■ Requirement
Reproduce the listing below character for character; drop every image.

■ Recorded data
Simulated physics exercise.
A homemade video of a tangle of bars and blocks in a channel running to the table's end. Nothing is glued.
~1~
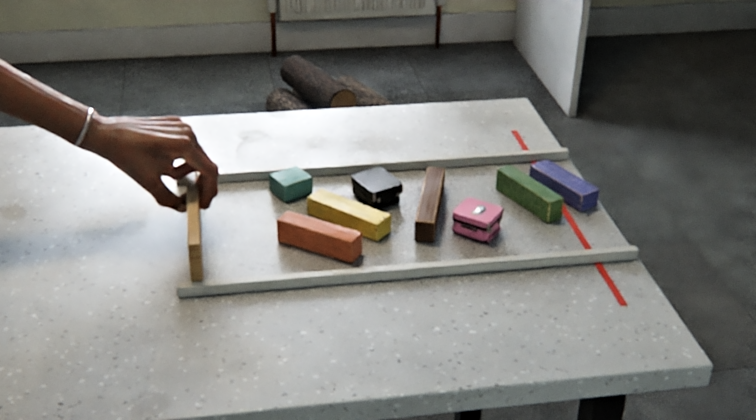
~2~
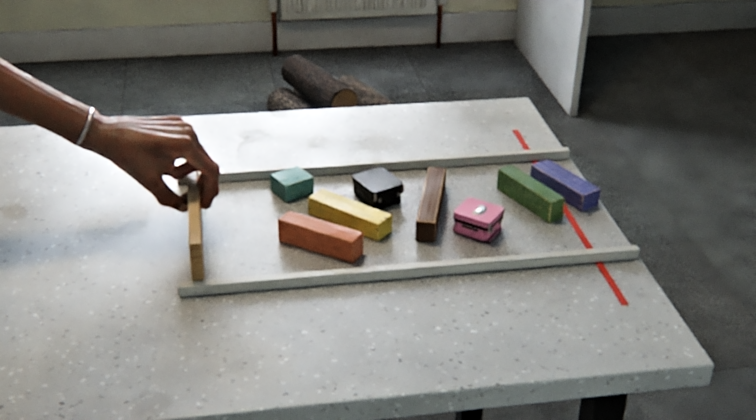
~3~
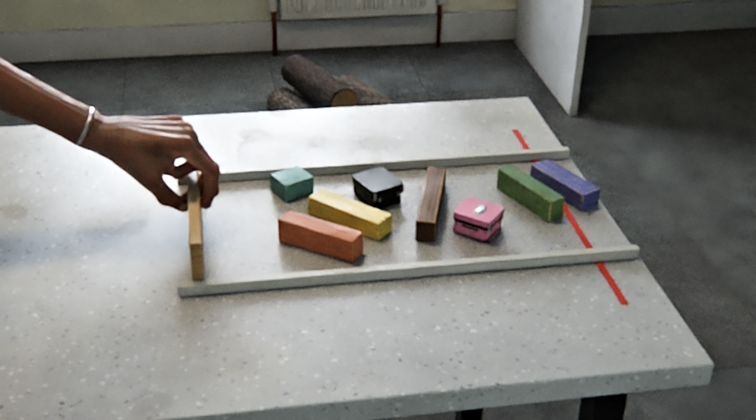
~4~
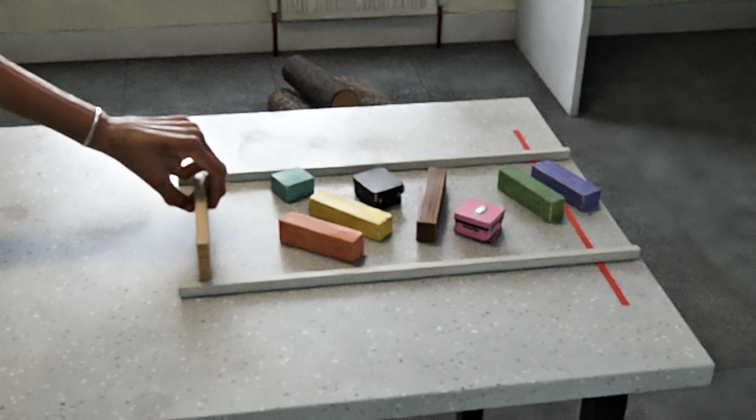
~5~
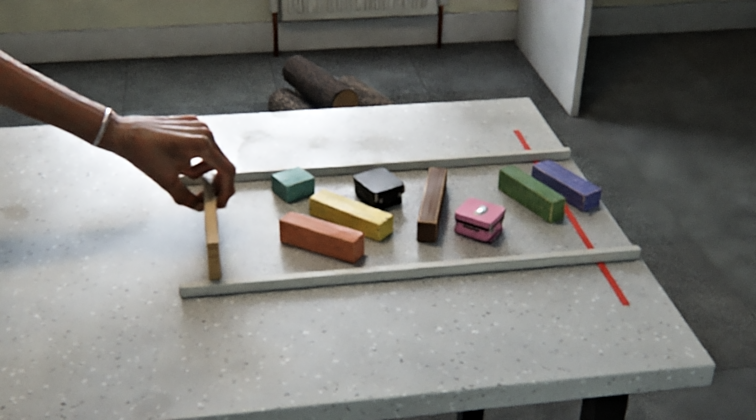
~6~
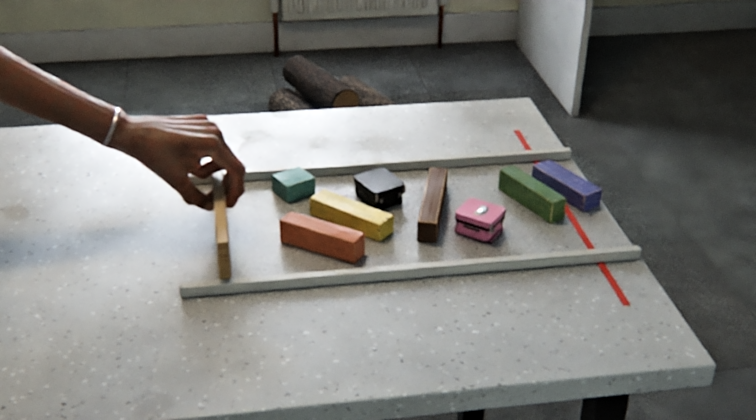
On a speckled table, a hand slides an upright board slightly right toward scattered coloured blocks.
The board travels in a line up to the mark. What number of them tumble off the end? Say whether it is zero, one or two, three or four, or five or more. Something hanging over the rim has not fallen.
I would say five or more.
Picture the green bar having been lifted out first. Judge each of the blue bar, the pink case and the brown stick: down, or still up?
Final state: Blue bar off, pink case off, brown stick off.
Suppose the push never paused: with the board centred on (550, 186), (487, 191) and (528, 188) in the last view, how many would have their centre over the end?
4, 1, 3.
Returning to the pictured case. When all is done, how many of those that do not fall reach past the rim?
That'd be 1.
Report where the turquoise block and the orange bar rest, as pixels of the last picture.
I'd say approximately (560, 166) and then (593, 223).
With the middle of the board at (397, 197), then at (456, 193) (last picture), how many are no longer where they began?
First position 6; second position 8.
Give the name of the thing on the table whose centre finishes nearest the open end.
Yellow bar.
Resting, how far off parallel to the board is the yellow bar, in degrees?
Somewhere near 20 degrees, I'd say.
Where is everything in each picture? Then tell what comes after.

■ Task solution
Simulated physics exercise.
A homemade video of a tangle of bars and blocks in a channel running to the table's end. Nothing is glued.
~1~
~2~
~3~
~4~
~5~
~6~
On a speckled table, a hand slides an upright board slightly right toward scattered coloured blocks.
The board travels in a line up to the mark. What number of them tumble off the end? Say whether it is zero, one or two, three or four, or five or more. Something hanging over the rim has not fallen.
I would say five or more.
Picture the green bar having been lifted out first. Judge each of the blue bar, the pink case and the brown stick: down, or still up?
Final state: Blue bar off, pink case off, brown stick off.
Suppose the push never paused: with the board centred on (550, 186), (487, 191) and (528, 188) in the last view, how many would have their centre over the end?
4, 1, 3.
Returning to the pictured case. When all is done, how many of those that do not fall reach past the rim?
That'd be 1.
Report where the turquoise block and the orange bar rest, as pixels of the last picture.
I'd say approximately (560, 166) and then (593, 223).
With the middle of the board at (397, 197), then at (456, 193) (last picture), how many are no longer where they began?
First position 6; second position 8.
Give the name of the thing on the table whose centre finishes nearest the open end.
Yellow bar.
Resting, how far off parallel to the board is the yellow bar, in degrees?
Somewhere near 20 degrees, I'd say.
Where is everything in each picture? Then tell what comes after.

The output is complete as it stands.